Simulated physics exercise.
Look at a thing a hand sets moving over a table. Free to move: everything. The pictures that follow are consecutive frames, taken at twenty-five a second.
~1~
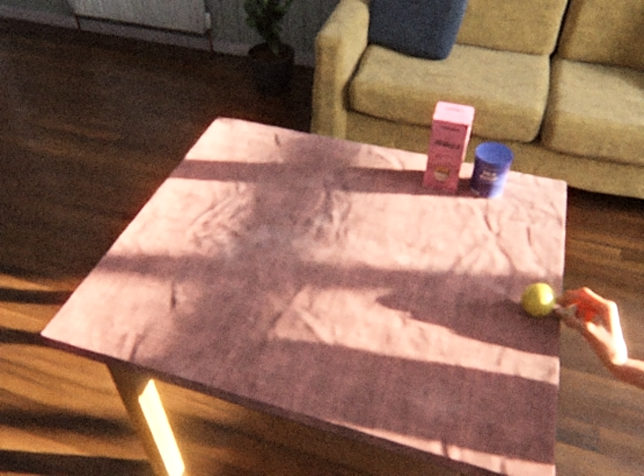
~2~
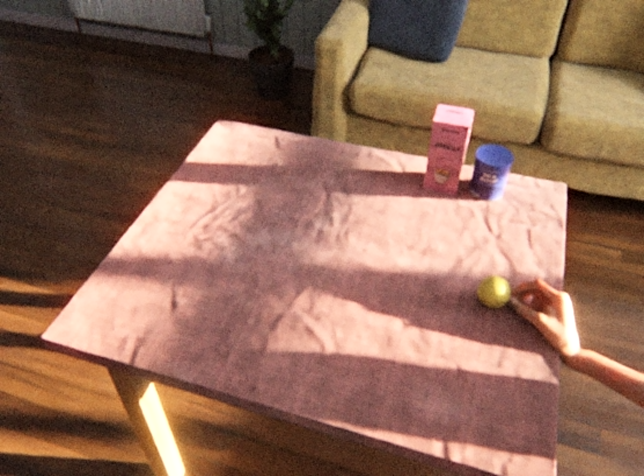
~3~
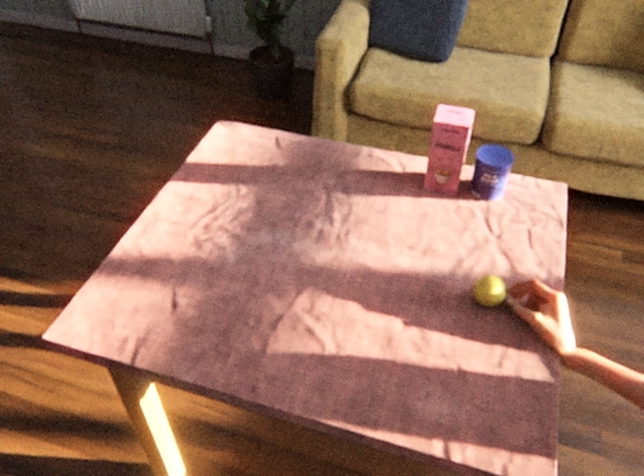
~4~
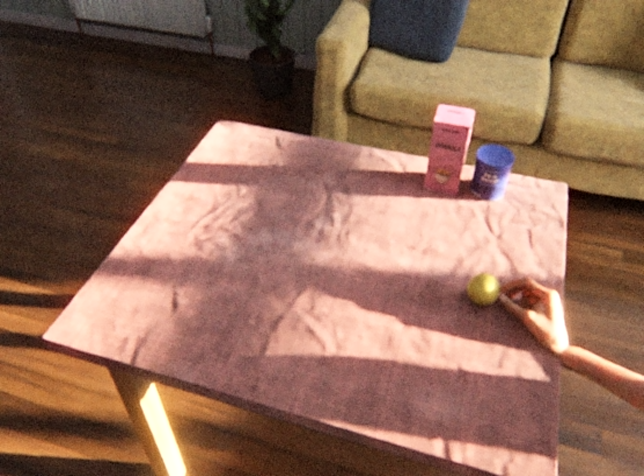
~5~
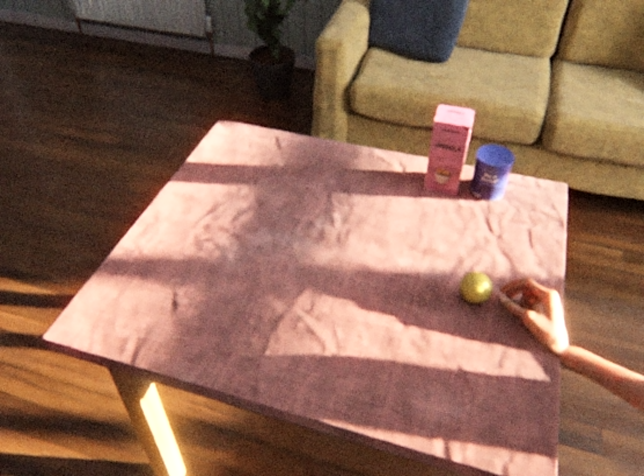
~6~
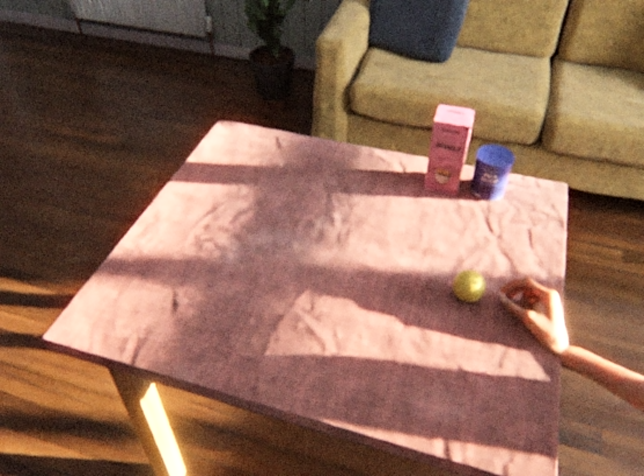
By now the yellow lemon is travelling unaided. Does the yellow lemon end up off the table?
No: Short of the brink.
Then, 0.10 s on from there, yellow lemon shifted about its own width near (453, 282).
Then, 0.30 s on from there, yellow lemon shifted well along near (429, 277).
Then, 0.50 s on from there, yellow lemon shifted well along near (415, 274).
In the end, moved from the start, yellow lemon. At the end, from the last picture's camera, yellow lemon near (410, 272).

#####

■ GIVEN PROBLEM: Skip every picture and transcribe the data above exactly.

■ RESPONSE:
Simulated physics exercise.
Look at a thing a hand sets moving over a table. Free to move: everything. The pictures that follow are consecutive frames, taken at twenty-five a second.
~1~
~2~
~3~
~4~
~5~
~6~
By now the yellow lemon is travelling unaided. Does the yellow lemon end up off the table?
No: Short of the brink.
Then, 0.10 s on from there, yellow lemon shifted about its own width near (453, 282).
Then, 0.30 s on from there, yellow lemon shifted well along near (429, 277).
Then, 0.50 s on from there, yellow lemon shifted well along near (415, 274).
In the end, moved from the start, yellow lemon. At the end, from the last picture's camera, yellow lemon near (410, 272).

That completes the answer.